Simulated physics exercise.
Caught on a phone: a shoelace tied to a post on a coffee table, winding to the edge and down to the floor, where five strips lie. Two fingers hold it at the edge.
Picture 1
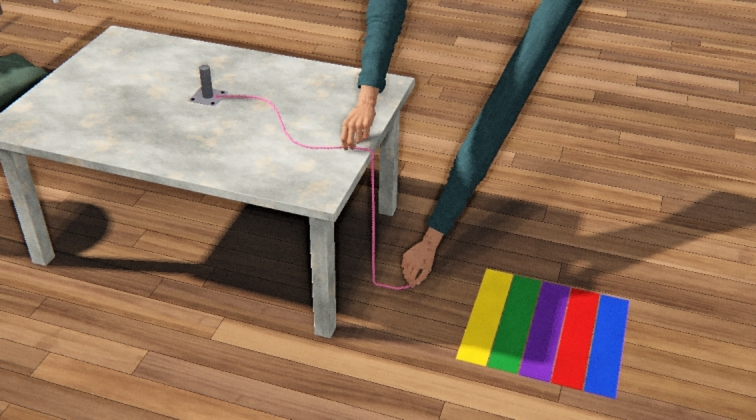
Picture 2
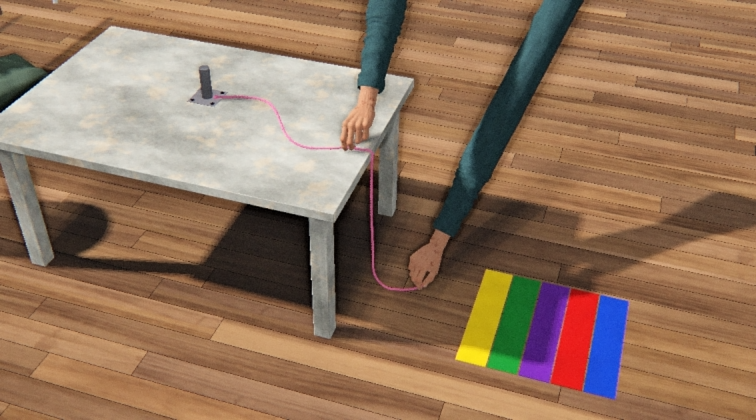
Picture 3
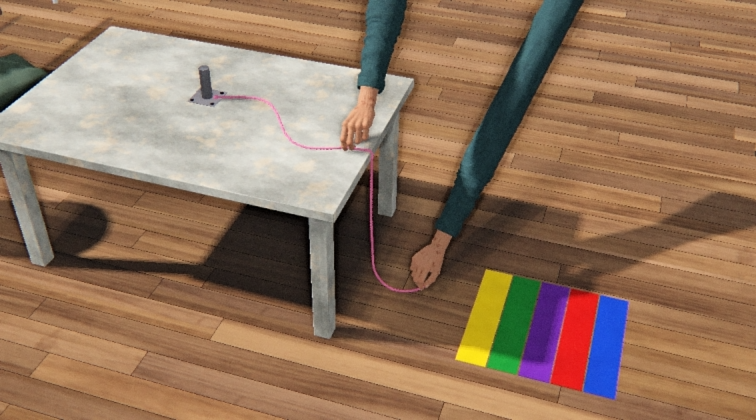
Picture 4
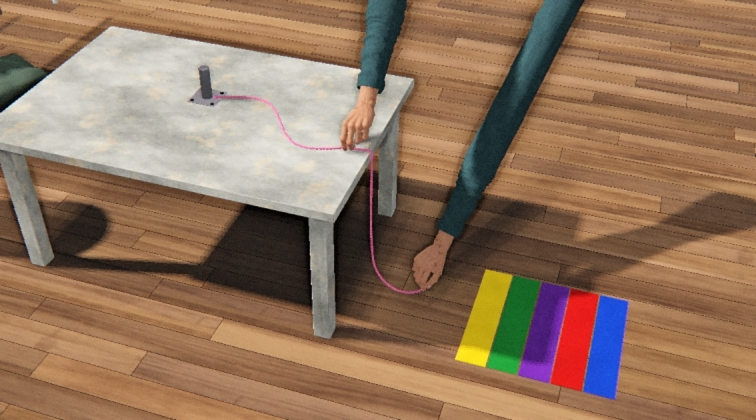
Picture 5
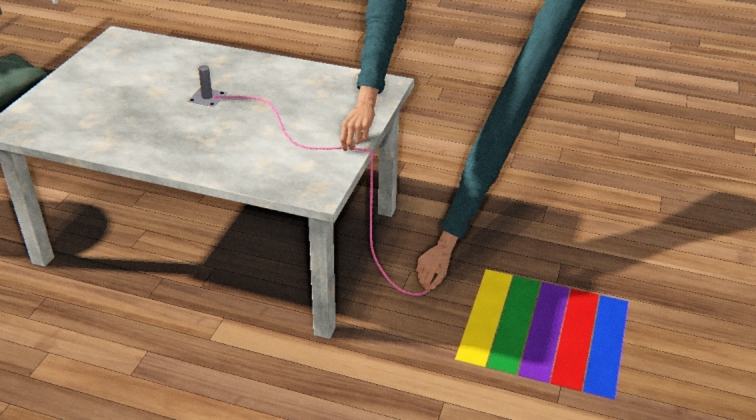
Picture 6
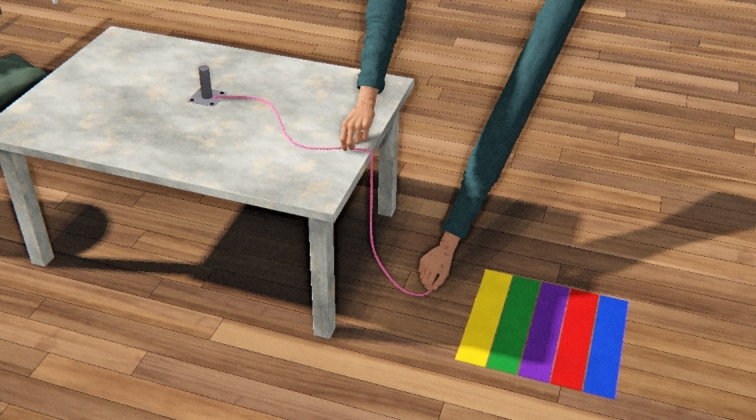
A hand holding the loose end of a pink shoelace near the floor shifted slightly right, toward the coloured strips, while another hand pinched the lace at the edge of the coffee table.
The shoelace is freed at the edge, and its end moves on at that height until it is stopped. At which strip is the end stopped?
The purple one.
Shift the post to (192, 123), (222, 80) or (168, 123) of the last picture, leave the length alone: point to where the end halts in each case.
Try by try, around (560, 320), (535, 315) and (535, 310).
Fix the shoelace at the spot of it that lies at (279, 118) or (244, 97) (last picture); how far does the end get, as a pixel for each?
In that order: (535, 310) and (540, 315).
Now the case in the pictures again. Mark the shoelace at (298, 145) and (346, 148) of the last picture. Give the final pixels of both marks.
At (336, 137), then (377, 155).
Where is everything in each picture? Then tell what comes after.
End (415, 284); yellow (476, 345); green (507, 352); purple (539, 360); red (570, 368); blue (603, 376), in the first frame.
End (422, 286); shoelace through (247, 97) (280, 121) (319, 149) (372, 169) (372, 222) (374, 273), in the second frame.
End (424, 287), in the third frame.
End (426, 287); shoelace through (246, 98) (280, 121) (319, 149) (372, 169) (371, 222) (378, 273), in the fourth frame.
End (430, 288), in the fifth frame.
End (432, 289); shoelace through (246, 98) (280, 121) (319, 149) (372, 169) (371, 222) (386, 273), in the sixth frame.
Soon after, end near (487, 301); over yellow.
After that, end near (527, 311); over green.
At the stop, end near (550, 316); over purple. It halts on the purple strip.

__PROBLEM TO WORK ON__
Output the material word for word, omitting its pictures.

__TASK ANSWER__
Simulated physics exercise.
Caught on a phone: a shoelace tied to a post on a coffee table, winding to the edge and down to the floor, where five strips lie. Two fingers hold it at the edge.
Picture 1
Picture 2
Picture 3
Picture 4
Picture 5
Picture 6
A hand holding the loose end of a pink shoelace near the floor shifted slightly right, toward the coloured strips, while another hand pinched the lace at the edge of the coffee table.
The shoelace is freed at the edge, and its end moves on at that height until it is stopped. At which strip is the end stopped?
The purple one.
Shift the post to (192, 123), (222, 80) or (168, 123) of the last picture, leave the length alone: point to where the end halts in each case.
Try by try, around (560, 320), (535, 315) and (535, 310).
Fix the shoelace at the spot of it that lies at (279, 118) or (244, 97) (last picture); how far does the end get, as a pixel for each?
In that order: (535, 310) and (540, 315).
Now the case in the pictures again. Mark the shoelace at (298, 145) and (346, 148) of the last picture. Give the final pixels of both marks.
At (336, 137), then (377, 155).
Where is everything in each picture? Then tell what comes after.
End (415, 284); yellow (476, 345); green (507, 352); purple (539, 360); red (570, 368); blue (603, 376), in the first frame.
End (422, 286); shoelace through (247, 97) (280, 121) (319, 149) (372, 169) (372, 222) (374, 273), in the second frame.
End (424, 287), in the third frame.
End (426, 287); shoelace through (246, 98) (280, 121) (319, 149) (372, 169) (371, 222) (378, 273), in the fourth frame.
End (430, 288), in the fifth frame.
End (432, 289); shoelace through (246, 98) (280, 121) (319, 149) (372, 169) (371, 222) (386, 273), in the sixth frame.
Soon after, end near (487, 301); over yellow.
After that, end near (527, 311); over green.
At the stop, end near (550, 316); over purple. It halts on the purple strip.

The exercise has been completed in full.